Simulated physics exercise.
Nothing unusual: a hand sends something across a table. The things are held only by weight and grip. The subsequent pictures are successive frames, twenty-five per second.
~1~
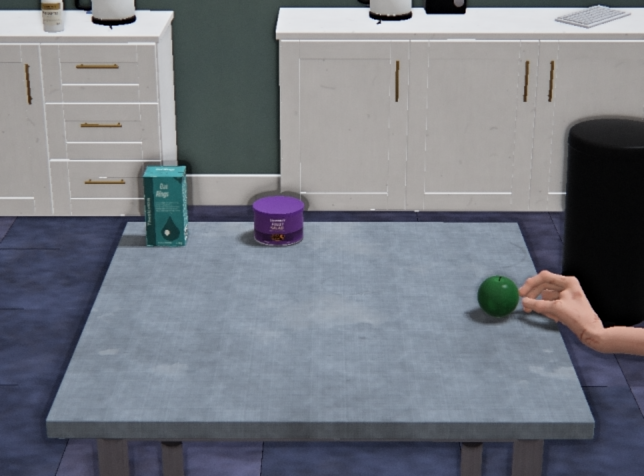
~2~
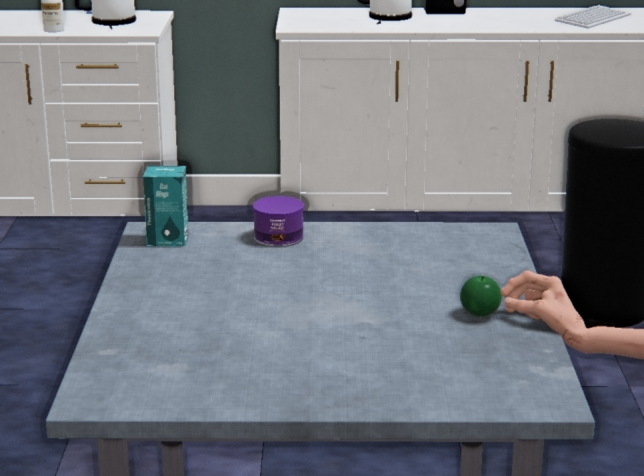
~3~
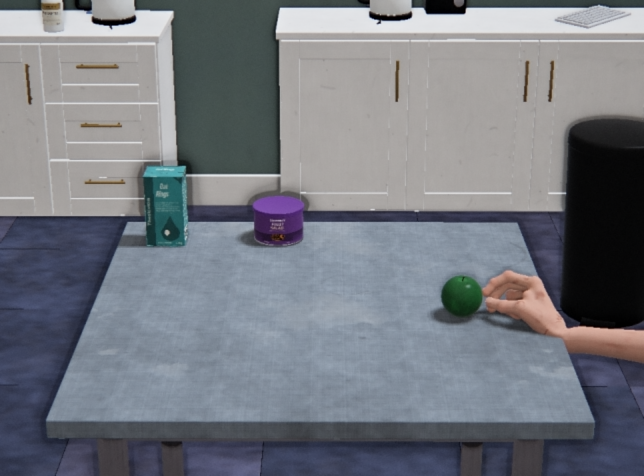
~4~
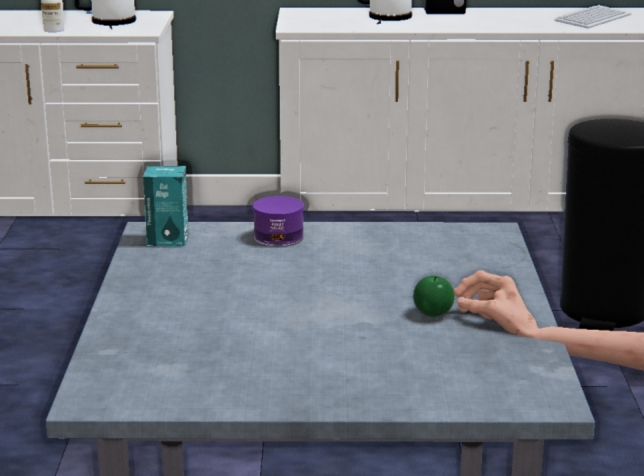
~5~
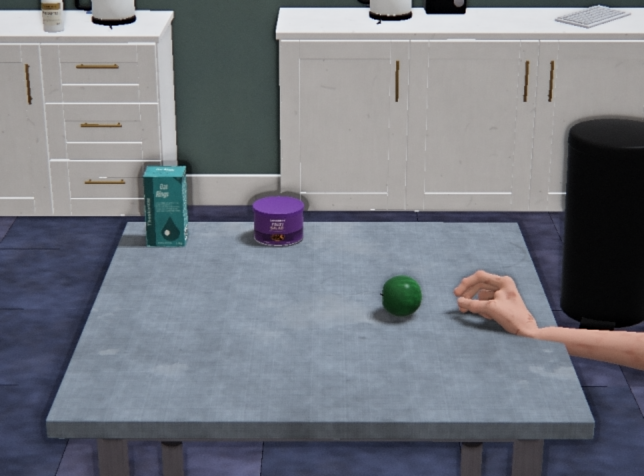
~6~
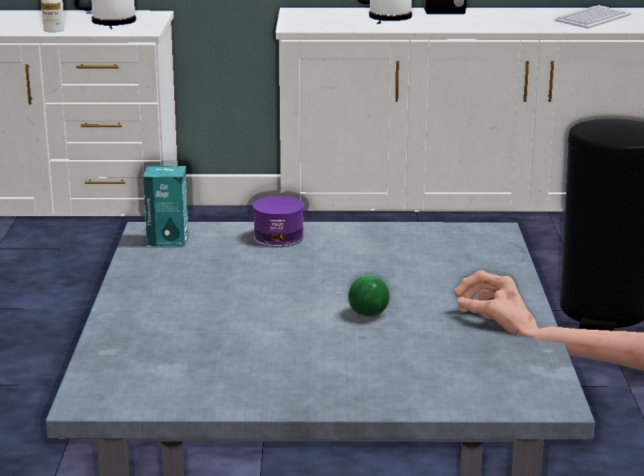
A hand pushing a green apple leftward across a gray table, then releasing it as the apple keeps moving left alone.
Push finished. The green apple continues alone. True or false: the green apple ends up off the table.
True.
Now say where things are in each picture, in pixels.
____________________
Task: Copy every single line of the material above that holds "things".

Finished answer:
Nothing unusual: a hand sends something across a table. The things are held only by weight and grip. The subsequent pictures are successive frames, twenty-five per second.
Now say where things are in each picture, in pixels.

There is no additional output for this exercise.